Dataset content:
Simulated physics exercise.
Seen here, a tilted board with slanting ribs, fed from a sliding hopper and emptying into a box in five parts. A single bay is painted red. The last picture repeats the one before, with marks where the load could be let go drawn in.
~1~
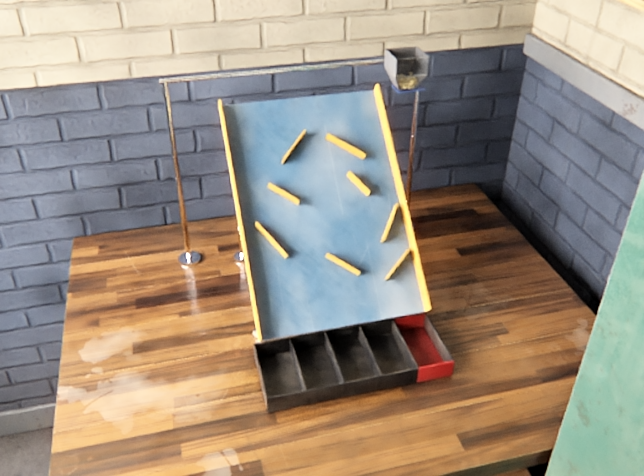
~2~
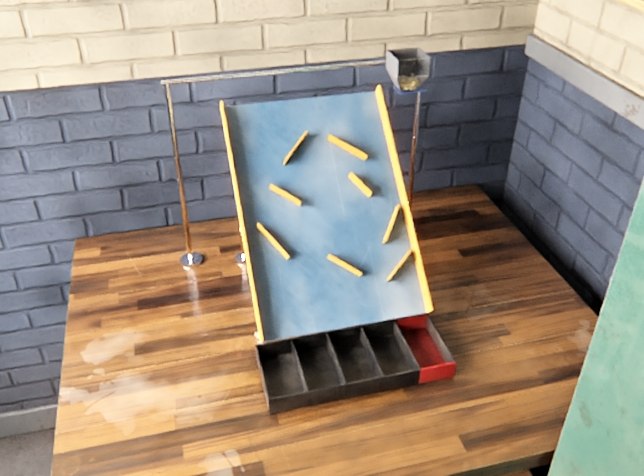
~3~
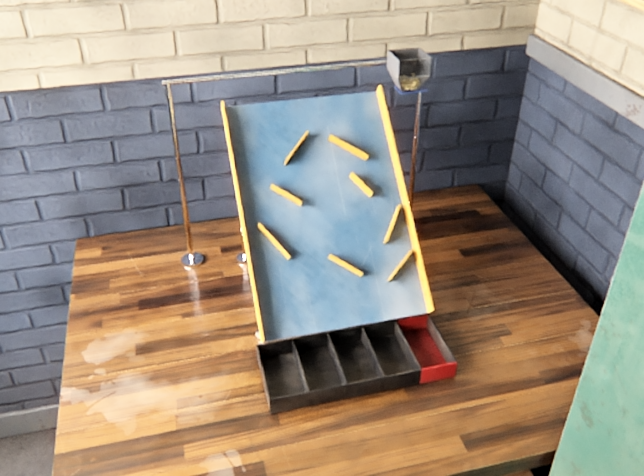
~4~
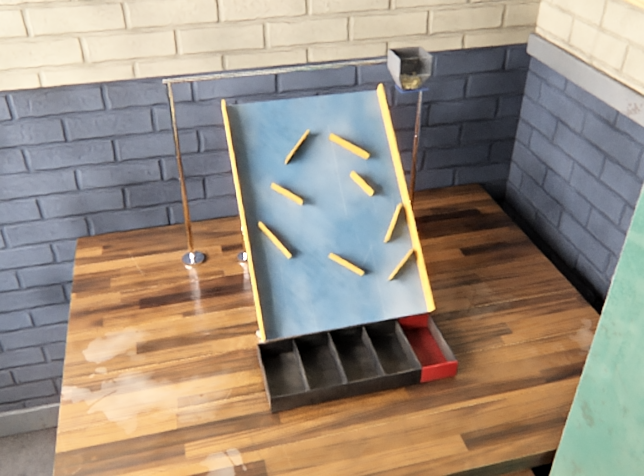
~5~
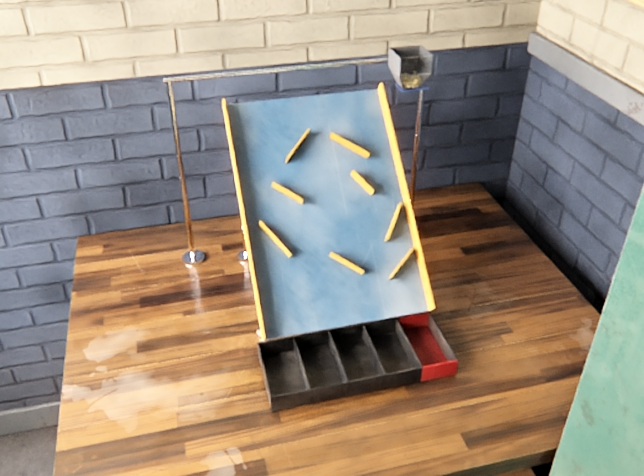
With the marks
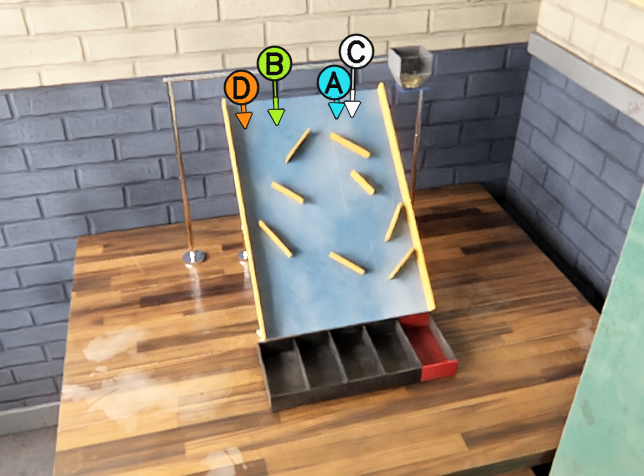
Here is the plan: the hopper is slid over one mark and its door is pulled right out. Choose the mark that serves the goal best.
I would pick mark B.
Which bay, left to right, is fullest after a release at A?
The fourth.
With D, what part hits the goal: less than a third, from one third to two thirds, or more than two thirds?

Goal: Give the data again exactly as written, with all pictures left out.

Full solution:
Simulated physics exercise.
Seen here, a tilted board with slanting ribs, fed from a sliding hopper and emptying into a box in five parts. A single bay is painted red. The last picture repeats the one before, with marks where the load could be let go drawn in.
~1~
~2~
~3~
~4~
~5~
With the marks
Here is the plan: the hopper is slid over one mark and its door is pulled right out. Choose the mark that serves the goal best.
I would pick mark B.
Which bay, left to right, is fullest after a release at A?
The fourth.
With D, what part hits the goal: less than a third, from one third to two thirds, or more than two thirds?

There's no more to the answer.